== Items ==
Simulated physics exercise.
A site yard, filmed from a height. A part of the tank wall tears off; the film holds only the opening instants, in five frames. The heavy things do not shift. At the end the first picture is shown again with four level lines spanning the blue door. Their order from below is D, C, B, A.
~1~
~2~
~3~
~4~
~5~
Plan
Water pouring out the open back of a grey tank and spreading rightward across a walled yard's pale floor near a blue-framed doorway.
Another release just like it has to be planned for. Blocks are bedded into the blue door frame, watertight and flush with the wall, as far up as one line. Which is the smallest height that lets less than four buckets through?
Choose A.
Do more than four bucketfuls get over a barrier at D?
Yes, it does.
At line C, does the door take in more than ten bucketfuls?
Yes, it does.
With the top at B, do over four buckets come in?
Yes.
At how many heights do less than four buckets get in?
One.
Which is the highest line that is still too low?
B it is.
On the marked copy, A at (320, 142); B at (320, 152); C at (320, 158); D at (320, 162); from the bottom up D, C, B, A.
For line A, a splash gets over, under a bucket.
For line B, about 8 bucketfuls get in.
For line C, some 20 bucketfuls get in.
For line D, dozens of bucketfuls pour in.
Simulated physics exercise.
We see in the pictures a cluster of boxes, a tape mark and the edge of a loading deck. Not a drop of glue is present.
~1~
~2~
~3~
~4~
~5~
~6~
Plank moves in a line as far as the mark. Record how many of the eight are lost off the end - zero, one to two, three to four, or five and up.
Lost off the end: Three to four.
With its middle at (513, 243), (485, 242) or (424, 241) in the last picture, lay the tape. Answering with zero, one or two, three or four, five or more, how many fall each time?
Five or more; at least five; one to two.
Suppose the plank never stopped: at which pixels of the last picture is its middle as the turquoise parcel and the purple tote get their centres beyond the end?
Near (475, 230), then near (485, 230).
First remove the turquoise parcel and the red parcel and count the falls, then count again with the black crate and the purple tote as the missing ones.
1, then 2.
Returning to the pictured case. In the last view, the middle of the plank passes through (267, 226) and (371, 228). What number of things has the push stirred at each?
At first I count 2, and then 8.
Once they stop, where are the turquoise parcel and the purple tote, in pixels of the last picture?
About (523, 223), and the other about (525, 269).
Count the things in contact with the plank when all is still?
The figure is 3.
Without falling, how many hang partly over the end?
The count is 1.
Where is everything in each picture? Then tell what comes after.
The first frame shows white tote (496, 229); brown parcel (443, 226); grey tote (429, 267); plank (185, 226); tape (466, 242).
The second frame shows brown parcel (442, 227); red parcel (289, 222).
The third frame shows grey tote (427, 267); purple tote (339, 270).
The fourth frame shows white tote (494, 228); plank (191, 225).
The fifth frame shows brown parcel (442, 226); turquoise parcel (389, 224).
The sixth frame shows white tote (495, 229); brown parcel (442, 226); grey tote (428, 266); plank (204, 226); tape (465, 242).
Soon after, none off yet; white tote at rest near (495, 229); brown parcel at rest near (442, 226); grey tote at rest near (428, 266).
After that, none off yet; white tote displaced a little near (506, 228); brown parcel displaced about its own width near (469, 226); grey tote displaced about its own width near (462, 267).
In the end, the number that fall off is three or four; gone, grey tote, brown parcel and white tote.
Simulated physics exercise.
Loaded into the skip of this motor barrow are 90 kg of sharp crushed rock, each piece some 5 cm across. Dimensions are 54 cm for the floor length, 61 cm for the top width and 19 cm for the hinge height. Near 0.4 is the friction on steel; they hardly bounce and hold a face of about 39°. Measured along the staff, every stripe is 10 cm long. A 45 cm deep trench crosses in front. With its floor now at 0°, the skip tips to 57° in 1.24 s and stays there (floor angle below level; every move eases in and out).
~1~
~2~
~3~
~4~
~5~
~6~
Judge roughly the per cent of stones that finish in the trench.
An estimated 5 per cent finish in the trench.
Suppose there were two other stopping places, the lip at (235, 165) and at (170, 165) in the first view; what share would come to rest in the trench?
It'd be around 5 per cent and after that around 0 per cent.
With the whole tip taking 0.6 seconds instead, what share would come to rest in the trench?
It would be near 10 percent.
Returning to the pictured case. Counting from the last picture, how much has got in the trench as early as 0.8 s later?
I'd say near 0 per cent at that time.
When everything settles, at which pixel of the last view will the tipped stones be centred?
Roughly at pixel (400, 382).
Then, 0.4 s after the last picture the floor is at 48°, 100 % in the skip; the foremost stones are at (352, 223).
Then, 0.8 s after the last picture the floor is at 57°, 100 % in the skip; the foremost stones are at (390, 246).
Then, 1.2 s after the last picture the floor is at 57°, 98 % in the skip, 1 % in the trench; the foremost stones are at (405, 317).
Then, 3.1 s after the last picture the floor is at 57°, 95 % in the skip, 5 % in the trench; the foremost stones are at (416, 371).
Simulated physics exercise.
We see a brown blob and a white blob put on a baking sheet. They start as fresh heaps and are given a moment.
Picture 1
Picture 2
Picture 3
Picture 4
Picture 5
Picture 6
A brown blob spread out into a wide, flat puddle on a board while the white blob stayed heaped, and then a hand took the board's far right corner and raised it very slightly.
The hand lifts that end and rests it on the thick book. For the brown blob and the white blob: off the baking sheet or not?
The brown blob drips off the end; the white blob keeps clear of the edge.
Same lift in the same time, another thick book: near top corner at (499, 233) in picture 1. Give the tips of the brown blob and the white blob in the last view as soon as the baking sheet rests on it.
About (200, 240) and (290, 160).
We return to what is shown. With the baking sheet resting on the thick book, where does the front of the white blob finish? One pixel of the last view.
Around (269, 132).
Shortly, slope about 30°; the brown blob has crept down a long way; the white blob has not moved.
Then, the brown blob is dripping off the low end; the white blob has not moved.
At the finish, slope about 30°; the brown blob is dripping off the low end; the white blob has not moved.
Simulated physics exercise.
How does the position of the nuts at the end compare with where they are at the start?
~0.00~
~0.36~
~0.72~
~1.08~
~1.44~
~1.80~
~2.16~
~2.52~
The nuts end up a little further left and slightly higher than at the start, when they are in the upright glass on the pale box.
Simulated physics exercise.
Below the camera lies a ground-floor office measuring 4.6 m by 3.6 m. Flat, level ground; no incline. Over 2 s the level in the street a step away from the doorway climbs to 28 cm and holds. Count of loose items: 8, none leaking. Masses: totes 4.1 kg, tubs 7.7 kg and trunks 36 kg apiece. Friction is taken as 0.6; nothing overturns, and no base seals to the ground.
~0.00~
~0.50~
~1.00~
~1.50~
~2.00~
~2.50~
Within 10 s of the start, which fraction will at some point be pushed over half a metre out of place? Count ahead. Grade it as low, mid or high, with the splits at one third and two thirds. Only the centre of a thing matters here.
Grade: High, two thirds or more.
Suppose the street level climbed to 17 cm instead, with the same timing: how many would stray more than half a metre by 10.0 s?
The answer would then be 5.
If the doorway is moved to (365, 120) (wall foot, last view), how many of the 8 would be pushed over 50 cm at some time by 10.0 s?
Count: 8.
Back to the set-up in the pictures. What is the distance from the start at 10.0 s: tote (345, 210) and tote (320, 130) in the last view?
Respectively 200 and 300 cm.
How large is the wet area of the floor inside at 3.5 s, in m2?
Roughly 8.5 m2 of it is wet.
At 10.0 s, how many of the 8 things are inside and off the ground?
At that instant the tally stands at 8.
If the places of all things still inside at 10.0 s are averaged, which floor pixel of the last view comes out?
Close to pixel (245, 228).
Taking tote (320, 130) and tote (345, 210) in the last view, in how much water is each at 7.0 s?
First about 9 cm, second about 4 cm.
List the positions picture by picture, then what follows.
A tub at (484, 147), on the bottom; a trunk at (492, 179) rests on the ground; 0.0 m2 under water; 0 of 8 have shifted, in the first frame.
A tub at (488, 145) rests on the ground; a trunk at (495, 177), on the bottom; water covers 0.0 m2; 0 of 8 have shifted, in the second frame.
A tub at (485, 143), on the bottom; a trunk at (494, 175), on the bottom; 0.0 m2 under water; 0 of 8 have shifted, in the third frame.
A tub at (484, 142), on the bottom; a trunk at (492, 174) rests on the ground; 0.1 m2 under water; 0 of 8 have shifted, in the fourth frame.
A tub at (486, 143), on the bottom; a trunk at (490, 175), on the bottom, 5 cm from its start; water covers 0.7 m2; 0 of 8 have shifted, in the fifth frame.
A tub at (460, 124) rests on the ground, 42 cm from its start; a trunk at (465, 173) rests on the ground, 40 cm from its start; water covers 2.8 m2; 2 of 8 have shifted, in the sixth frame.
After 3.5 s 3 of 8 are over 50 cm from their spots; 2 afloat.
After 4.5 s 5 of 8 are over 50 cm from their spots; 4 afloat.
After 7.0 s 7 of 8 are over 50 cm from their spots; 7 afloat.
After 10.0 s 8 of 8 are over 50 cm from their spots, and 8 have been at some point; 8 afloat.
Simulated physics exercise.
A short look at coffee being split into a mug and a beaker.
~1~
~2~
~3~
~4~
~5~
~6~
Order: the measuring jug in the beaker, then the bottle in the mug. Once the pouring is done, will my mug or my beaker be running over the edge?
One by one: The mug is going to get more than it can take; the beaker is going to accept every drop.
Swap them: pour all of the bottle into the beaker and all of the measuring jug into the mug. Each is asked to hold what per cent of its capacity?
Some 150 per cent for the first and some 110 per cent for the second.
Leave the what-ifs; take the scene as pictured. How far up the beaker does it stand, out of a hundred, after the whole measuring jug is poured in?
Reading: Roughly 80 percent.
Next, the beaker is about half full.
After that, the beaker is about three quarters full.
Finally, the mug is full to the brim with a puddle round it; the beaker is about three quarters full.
===
Give the count of lines containing "holds", with no added text.

2